● Direction
Return the whole listing, line for line, without the pictures in it.
— start —
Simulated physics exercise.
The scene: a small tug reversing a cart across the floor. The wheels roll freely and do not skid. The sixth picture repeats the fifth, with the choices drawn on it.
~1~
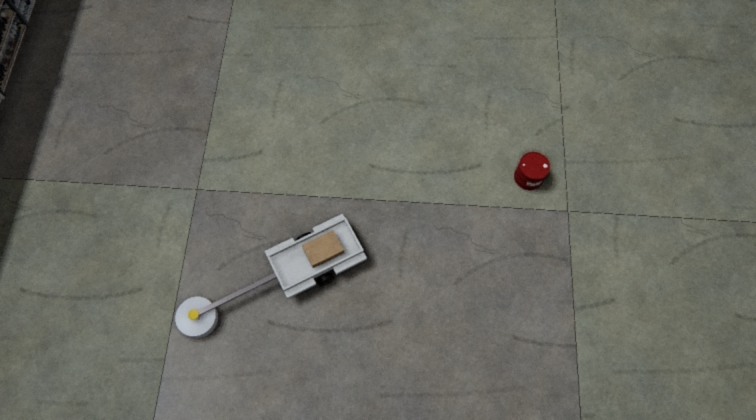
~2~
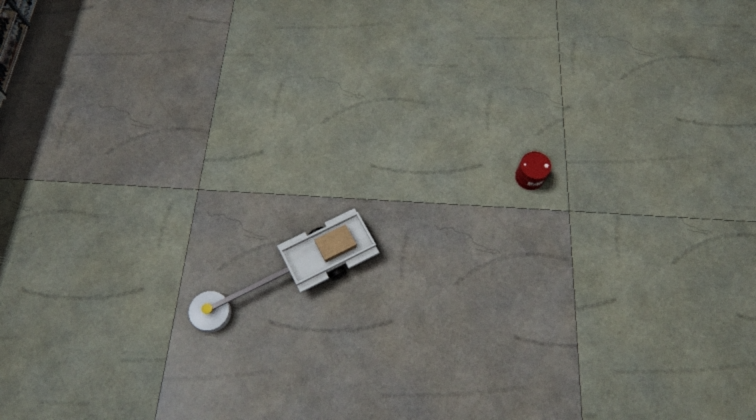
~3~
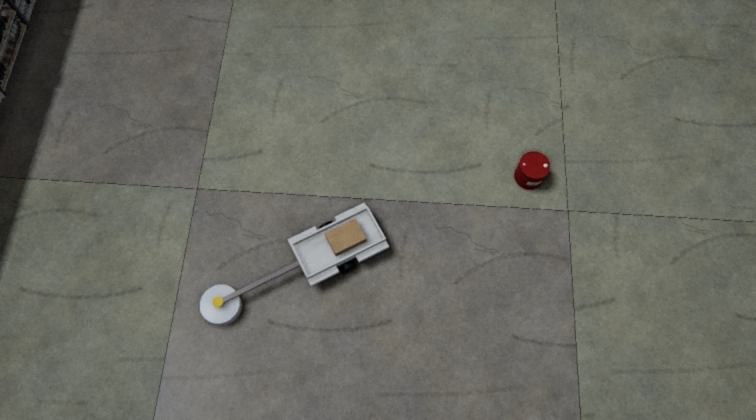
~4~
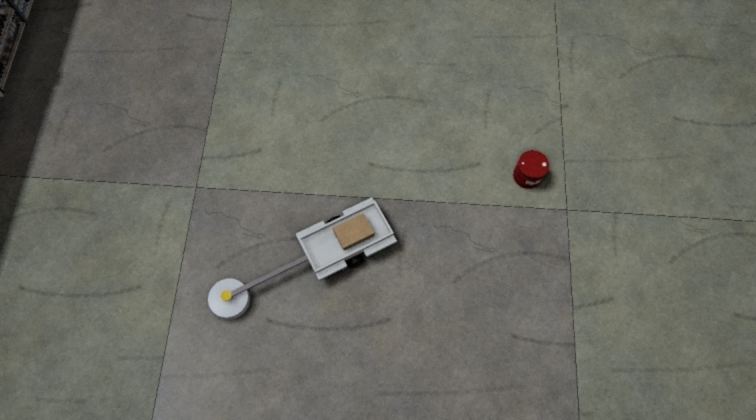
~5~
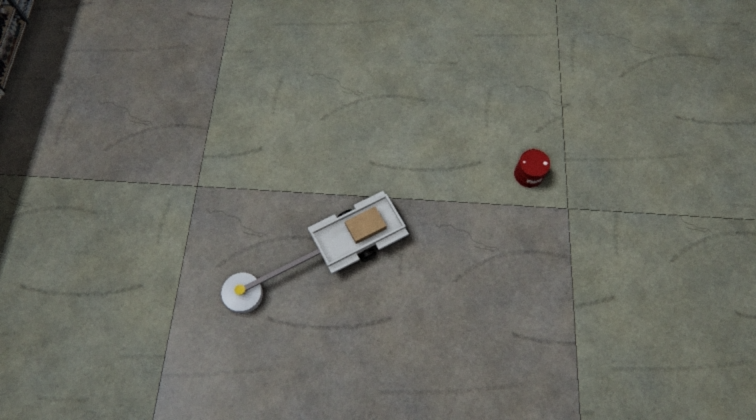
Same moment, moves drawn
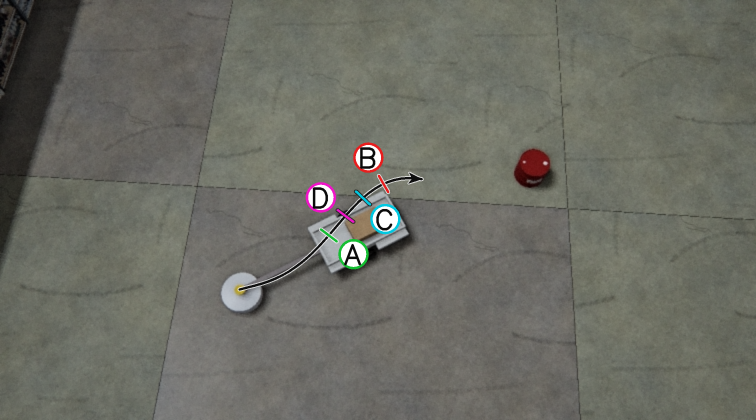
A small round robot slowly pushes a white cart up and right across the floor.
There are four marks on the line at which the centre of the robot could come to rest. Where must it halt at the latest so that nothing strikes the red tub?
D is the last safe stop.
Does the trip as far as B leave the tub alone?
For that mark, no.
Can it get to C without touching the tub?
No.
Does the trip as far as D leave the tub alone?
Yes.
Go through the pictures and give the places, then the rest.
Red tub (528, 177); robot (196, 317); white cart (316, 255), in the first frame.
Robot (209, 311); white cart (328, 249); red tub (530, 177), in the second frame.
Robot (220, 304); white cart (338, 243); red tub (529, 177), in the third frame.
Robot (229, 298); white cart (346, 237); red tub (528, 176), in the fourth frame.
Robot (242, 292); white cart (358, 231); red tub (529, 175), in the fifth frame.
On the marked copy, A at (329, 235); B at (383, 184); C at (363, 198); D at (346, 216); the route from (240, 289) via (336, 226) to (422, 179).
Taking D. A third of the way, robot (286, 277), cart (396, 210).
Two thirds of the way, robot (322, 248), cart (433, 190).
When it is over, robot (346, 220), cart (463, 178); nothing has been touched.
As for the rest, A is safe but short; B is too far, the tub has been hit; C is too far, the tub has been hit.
— end —
● Result below
Simulated physics exercise.
The scene: a small tug reversing a cart across the floor. The wheels roll freely and do not skid. The sixth picture repeats the fifth, with the choices drawn on it.
~1~
~2~
~3~
~4~
~5~
Same moment, moves drawn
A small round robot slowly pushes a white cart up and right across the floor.
There are four marks on the line at which the centre of the robot could come to rest. Where must it halt at the latest so that nothing strikes the red tub?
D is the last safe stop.
Does the trip as far as B leave the tub alone?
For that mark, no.
Can it get to C without touching the tub?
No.
Does the trip as far as D leave the tub alone?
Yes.
Go through the pictures and give the places, then the rest.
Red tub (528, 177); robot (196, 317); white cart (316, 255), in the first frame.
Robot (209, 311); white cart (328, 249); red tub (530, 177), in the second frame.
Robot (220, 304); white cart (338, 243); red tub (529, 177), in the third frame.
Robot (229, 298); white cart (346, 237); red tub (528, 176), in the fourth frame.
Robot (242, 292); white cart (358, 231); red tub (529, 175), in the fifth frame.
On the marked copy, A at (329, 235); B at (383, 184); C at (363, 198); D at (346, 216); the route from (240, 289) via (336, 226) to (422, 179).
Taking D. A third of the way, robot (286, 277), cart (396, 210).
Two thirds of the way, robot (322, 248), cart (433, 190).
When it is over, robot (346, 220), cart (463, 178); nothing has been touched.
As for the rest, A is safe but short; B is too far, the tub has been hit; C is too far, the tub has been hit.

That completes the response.